>> START Data section

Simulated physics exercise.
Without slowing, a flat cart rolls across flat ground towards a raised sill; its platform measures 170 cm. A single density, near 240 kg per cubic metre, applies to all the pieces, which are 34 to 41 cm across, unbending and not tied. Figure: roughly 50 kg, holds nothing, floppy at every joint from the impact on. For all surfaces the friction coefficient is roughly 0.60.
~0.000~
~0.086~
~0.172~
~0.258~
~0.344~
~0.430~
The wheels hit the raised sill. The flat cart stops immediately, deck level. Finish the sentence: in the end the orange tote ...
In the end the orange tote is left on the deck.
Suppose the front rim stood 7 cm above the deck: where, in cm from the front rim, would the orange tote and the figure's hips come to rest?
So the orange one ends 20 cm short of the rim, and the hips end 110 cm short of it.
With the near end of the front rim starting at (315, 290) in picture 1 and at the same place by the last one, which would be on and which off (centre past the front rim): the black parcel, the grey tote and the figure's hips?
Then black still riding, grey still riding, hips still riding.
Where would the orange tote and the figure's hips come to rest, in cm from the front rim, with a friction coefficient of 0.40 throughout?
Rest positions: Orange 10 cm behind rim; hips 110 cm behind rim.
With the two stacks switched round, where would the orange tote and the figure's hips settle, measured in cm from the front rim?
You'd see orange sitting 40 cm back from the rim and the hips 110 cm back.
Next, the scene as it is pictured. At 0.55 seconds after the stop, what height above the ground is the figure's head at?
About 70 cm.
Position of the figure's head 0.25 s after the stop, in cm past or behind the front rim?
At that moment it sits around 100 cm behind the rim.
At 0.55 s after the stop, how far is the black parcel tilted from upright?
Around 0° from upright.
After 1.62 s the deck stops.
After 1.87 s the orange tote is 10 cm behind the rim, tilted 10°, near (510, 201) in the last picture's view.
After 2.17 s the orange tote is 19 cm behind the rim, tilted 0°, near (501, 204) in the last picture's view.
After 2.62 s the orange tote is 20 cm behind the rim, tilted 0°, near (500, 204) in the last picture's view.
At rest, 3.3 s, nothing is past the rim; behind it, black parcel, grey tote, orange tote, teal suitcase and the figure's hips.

>> END Data section

** What is being asked **
From the listing above, extract every line exactly as it stands.

** Result for this task **
Simulated physics exercise.
Without slowing, a flat cart rolls across flat ground towards a raised sill; its platform measures 170 cm. A single density, near 240 kg per cubic metre, applies to all the pieces, which are 34 to 41 cm across, unbending and not tied. Figure: roughly 50 kg, holds nothing, floppy at every joint from the impact on. For all surfaces the friction coefficient is roughly 0.60.
~0.000~
~0.086~
~0.172~
~0.258~
~0.344~
~0.430~
The wheels hit the raised sill. The flat cart stops immediately, deck level. Finish the sentence: in the end the orange tote ...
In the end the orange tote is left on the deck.
Suppose the front rim stood 7 cm above the deck: where, in cm from the front rim, would the orange tote and the figure's hips come to rest?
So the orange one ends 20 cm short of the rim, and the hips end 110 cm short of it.
With the near end of the front rim starting at (315, 290) in picture 1 and at the same place by the last one, which would be on and which off (centre past the front rim): the black parcel, the grey tote and the figure's hips?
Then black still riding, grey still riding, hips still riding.
Where would the orange tote and the figure's hips come to rest, in cm from the front rim, with a friction coefficient of 0.40 throughout?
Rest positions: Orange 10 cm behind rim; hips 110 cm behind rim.
With the two stacks switched round, where would the orange tote and the figure's hips settle, measured in cm from the front rim?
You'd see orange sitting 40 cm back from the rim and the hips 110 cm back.
Next, the scene as it is pictured. At 0.55 seconds after the stop, what height above the ground is the figure's head at?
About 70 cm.
Position of the figure's head 0.25 s after the stop, in cm past or behind the front rim?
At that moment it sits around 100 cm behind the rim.
At 0.55 s after the stop, how far is the black parcel tilted from upright?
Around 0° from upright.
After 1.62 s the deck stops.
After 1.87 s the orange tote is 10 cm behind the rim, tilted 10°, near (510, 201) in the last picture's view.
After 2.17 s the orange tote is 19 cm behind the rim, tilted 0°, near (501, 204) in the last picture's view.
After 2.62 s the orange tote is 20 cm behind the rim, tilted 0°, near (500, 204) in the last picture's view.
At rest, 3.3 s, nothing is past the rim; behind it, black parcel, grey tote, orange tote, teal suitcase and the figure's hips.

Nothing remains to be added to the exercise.